>> START Listing

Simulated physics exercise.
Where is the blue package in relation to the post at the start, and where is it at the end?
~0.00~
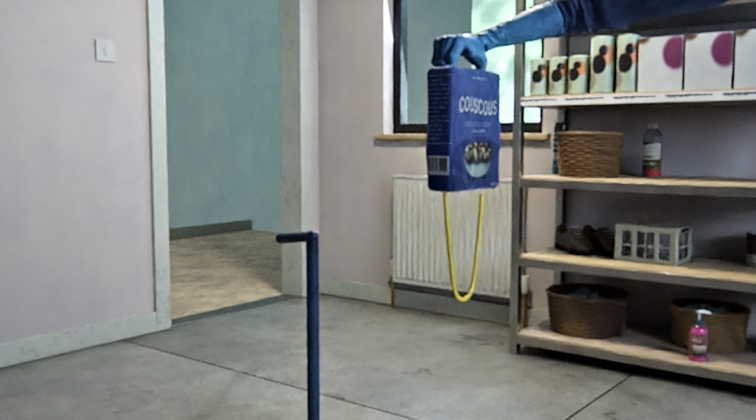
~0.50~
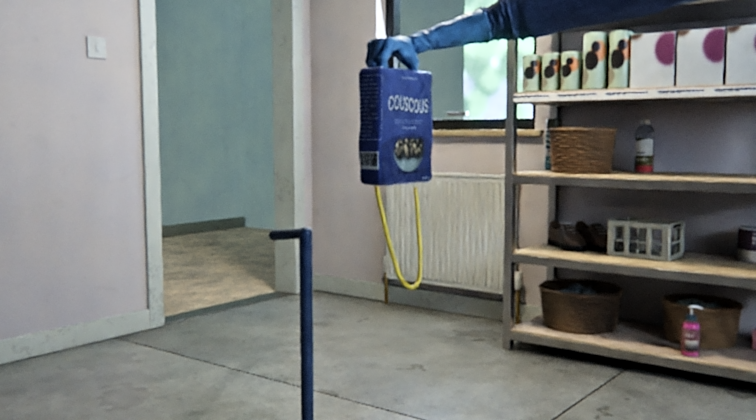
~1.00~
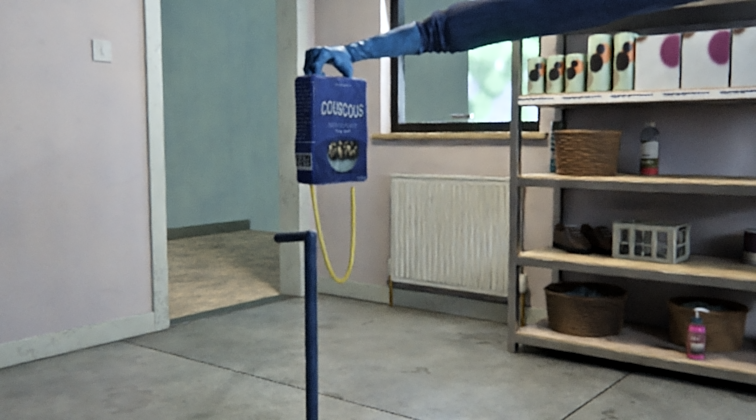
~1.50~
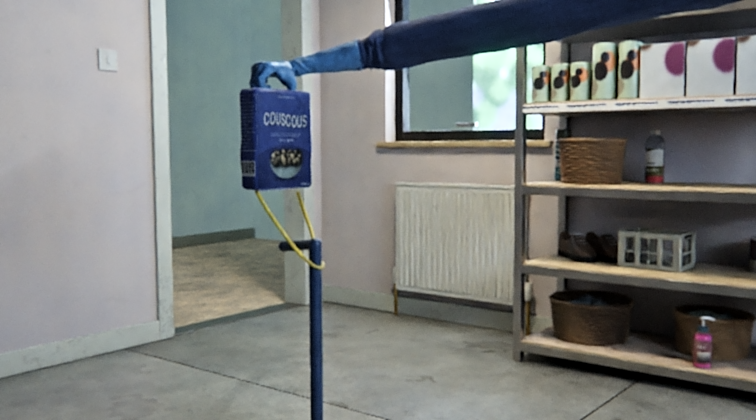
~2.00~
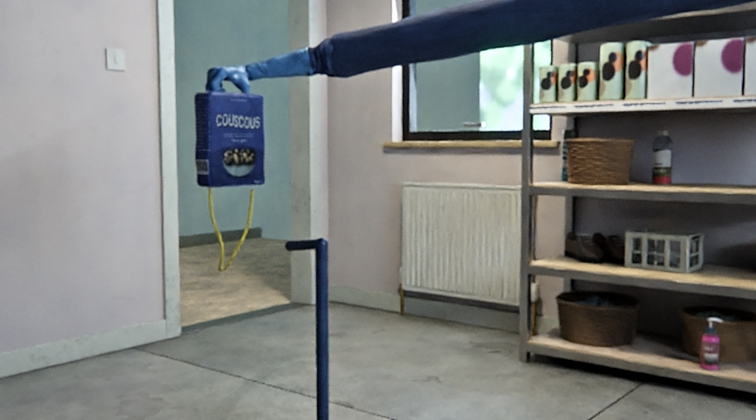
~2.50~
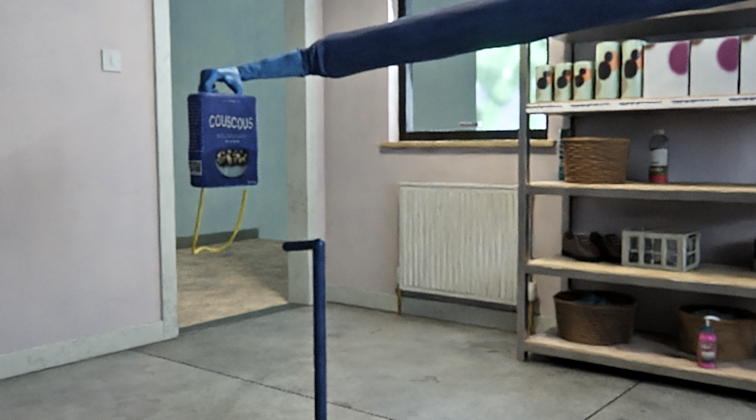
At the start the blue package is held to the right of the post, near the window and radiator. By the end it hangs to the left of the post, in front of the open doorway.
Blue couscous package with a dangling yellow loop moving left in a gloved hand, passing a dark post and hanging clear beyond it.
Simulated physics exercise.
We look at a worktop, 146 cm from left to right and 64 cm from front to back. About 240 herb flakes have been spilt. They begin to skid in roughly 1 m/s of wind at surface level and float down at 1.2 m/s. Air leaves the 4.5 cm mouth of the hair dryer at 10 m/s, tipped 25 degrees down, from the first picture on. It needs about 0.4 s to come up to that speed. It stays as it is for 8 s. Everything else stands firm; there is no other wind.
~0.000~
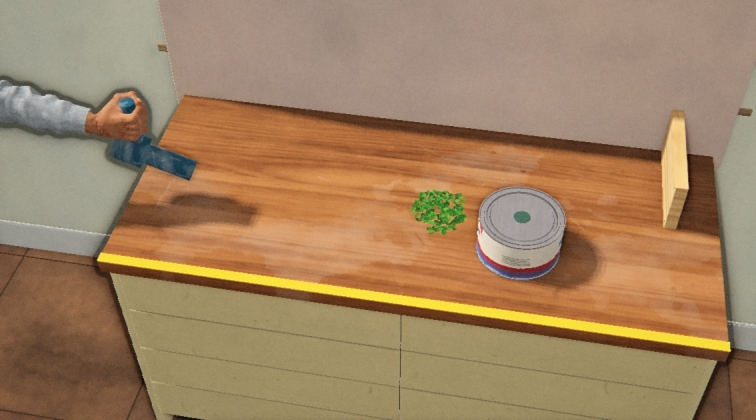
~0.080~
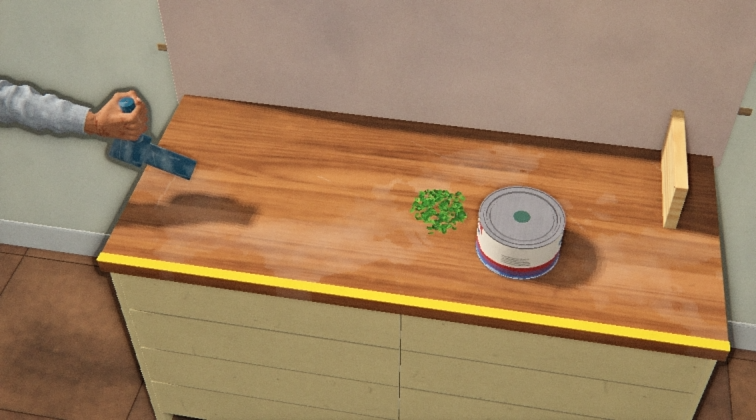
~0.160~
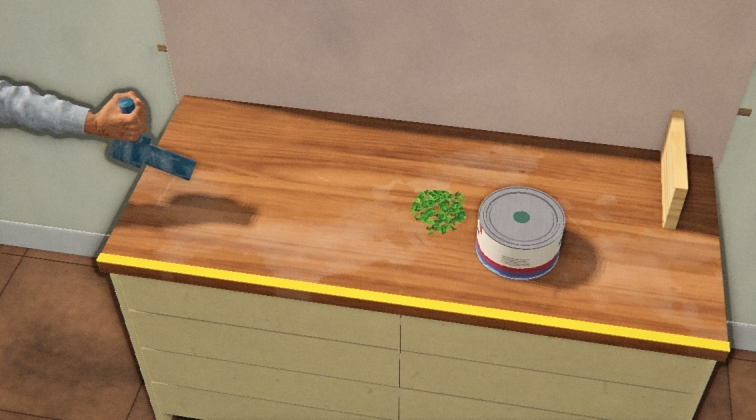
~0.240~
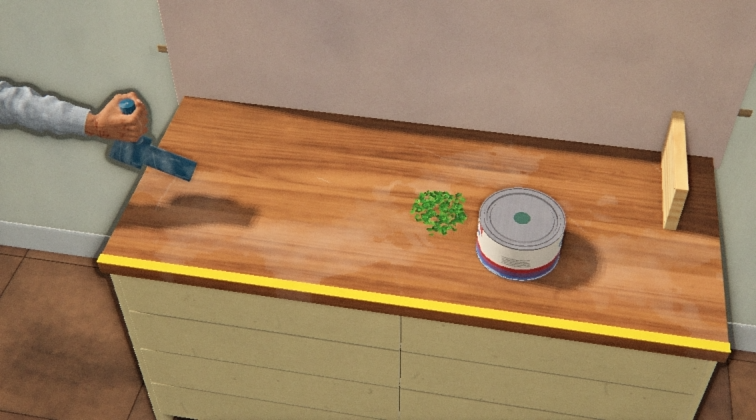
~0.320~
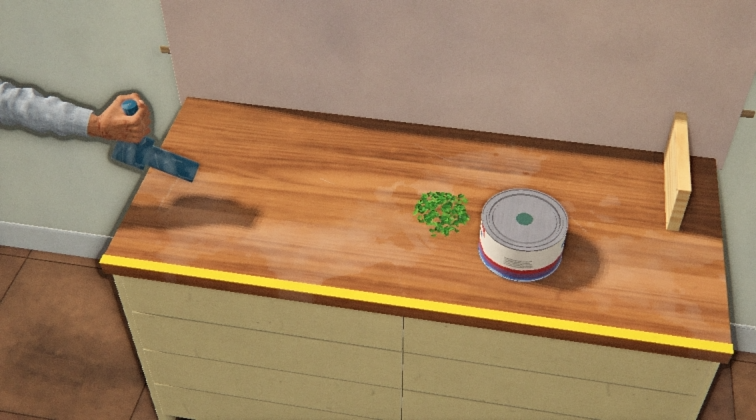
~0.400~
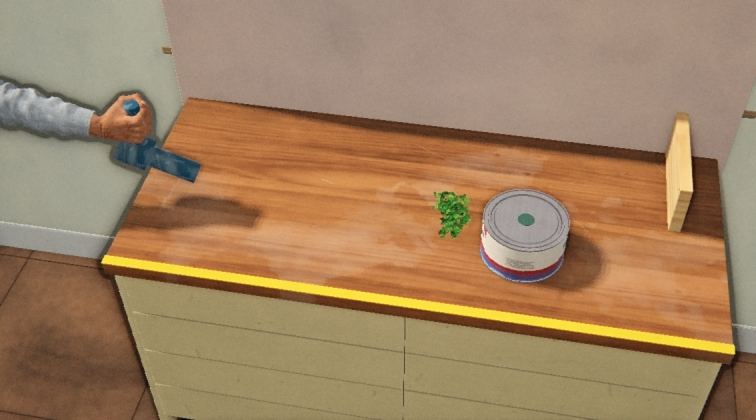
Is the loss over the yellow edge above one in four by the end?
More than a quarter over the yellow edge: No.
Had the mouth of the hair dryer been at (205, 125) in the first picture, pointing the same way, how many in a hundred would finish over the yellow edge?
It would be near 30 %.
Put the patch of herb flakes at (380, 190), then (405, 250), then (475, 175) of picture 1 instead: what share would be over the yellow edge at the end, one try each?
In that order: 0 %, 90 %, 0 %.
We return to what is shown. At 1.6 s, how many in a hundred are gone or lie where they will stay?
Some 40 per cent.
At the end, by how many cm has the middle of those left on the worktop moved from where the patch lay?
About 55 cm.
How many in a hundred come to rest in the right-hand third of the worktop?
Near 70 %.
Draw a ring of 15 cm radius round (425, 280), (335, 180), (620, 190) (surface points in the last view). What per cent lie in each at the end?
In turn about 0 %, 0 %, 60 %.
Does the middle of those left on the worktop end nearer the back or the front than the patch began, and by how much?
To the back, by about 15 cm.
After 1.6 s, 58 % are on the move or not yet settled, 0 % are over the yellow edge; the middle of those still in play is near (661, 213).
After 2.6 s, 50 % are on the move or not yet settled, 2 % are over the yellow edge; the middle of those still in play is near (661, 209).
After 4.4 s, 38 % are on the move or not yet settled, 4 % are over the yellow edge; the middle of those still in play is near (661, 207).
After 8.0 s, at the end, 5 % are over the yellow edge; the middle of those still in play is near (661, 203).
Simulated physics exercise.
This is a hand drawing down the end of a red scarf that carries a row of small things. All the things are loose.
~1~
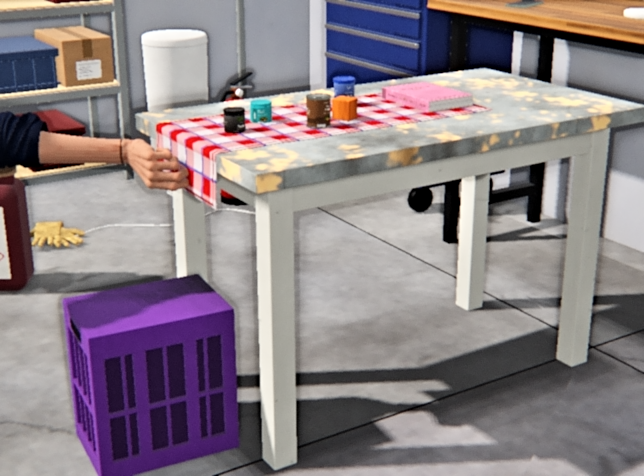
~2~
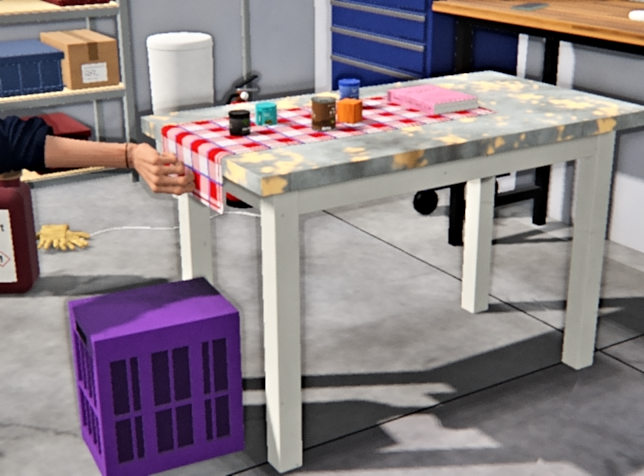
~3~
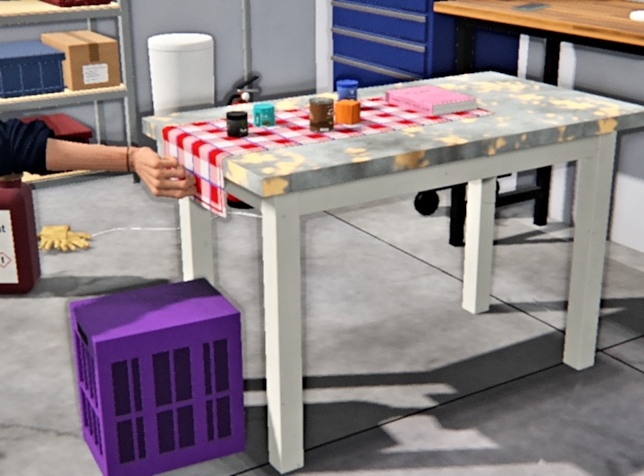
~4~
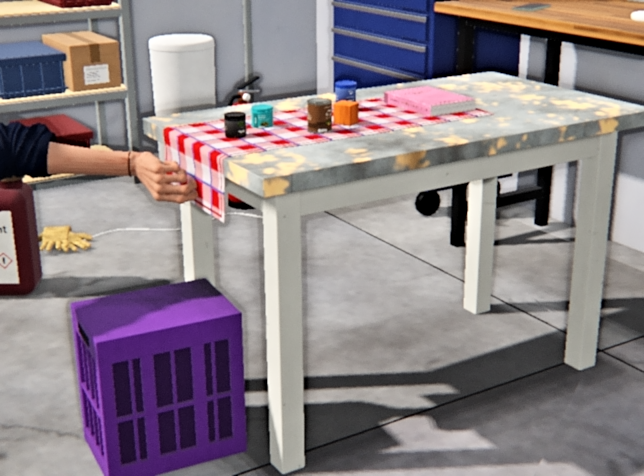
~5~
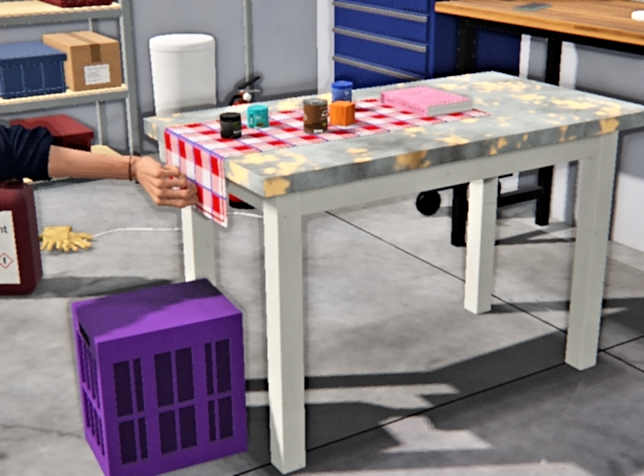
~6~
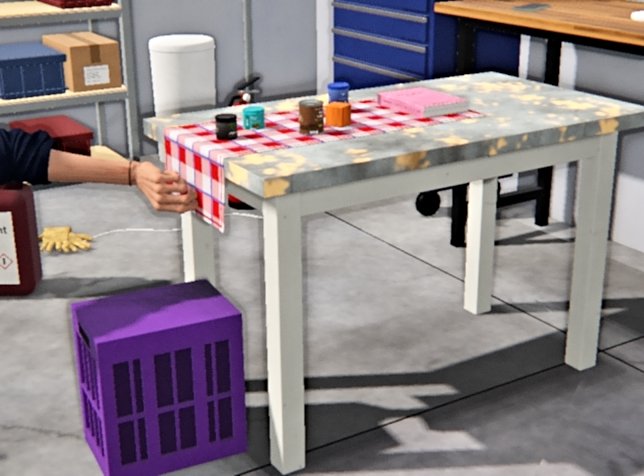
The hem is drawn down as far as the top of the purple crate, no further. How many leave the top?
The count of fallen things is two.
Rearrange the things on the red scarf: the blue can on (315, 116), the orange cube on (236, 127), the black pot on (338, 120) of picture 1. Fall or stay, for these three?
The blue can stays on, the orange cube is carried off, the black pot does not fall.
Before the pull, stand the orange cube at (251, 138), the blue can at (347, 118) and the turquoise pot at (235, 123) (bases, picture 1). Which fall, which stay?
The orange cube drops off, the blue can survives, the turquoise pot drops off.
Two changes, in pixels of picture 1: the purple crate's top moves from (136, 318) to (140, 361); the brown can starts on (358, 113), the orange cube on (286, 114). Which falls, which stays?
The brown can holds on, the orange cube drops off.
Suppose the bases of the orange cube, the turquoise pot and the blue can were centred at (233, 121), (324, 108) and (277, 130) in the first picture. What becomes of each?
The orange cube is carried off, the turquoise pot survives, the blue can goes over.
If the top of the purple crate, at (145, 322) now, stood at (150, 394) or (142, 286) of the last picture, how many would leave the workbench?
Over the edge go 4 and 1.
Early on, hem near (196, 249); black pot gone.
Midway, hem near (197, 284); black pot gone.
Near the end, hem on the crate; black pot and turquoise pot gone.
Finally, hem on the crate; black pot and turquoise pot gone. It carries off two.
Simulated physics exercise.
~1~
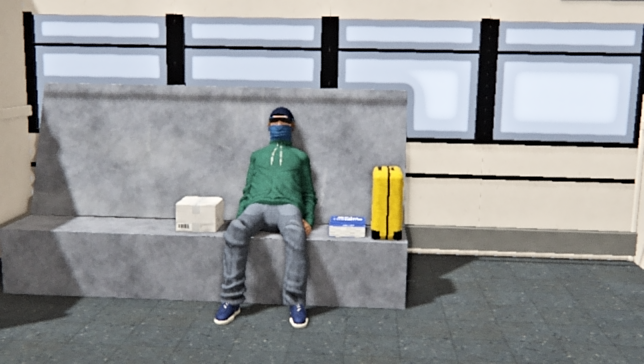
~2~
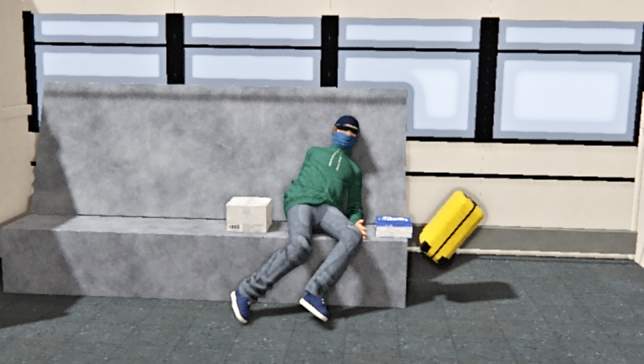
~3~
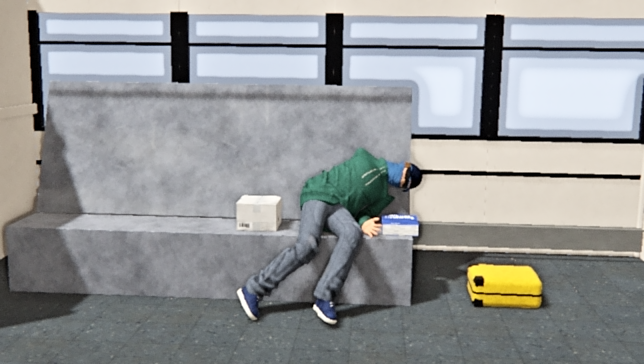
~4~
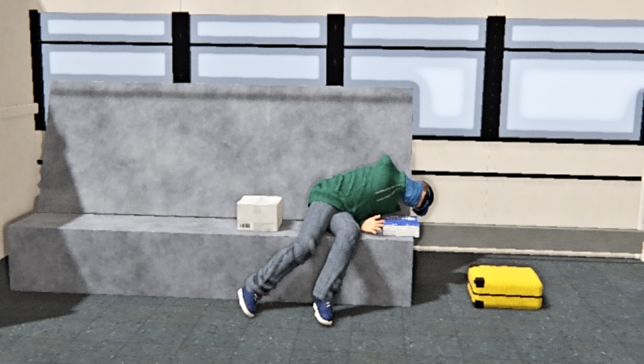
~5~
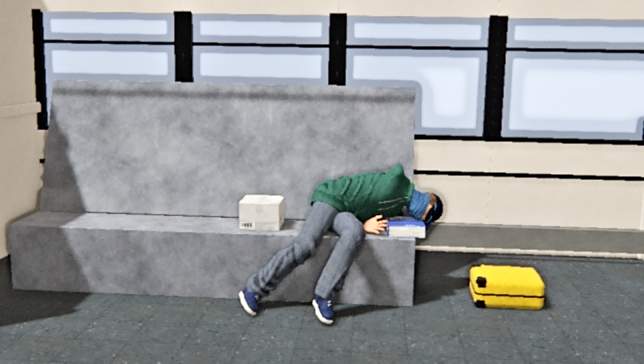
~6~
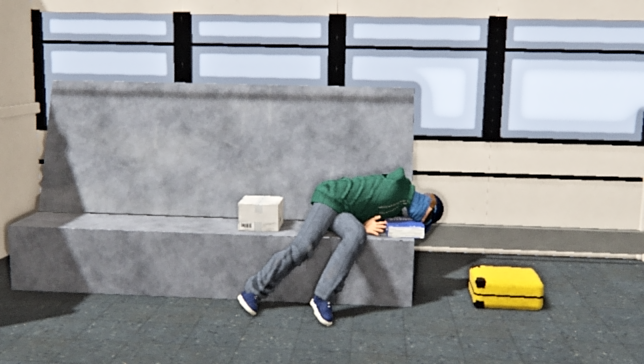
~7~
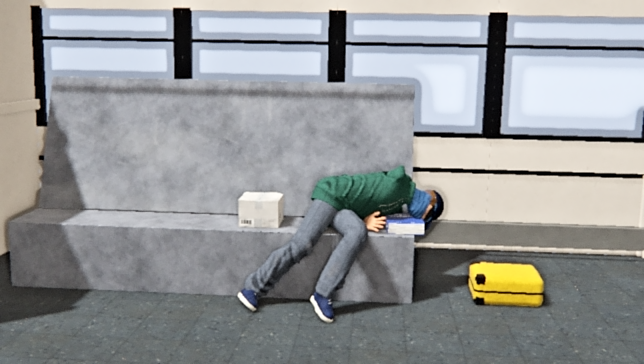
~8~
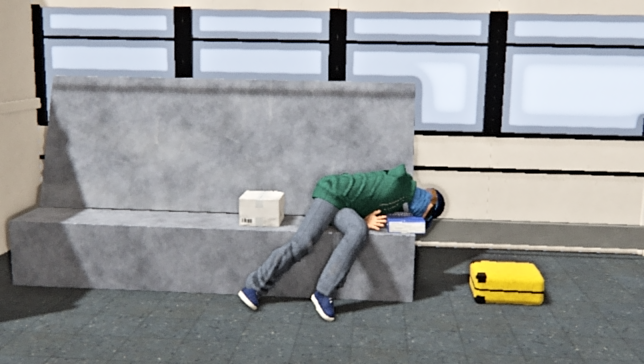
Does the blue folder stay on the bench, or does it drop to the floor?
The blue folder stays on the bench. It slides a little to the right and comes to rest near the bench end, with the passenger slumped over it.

>> END Listing

To do: Locate "Rearrange the things" in the listing above, then print exactly the lines from that line through the final one, omitting all pictures.

Result of this task:
Rearrange the things on the red scarf: the blue can on (315, 116), the orange cube on (236, 127), the black pot on (338, 120) of picture 1. Fall or stay, for these three?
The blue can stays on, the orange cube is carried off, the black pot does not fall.
Before the pull, stand the orange cube at (251, 138), the blue can at (347, 118) and the turquoise pot at (235, 123) (bases, picture 1). Which fall, which stay?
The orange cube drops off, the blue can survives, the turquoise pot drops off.
Two changes, in pixels of picture 1: the purple crate's top moves from (136, 318) to (140, 361); the brown can starts on (358, 113), the orange cube on (286, 114). Which falls, which stays?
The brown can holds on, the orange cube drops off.
Suppose the bases of the orange cube, the turquoise pot and the blue can were centred at (233, 121), (324, 108) and (277, 130) in the first picture. What becomes of each?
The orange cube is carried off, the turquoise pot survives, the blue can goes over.
If the top of the purple crate, at (145, 322) now, stood at (150, 394) or (142, 286) of the last picture, how many would leave the workbench?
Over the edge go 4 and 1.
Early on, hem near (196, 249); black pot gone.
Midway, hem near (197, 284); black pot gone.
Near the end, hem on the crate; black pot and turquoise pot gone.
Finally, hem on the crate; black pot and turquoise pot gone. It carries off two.
Simulated physics exercise.
~1~
~2~
~3~
~4~
~5~
~6~
~7~
~8~
Does the blue folder stay on the bench, or does it drop to the floor?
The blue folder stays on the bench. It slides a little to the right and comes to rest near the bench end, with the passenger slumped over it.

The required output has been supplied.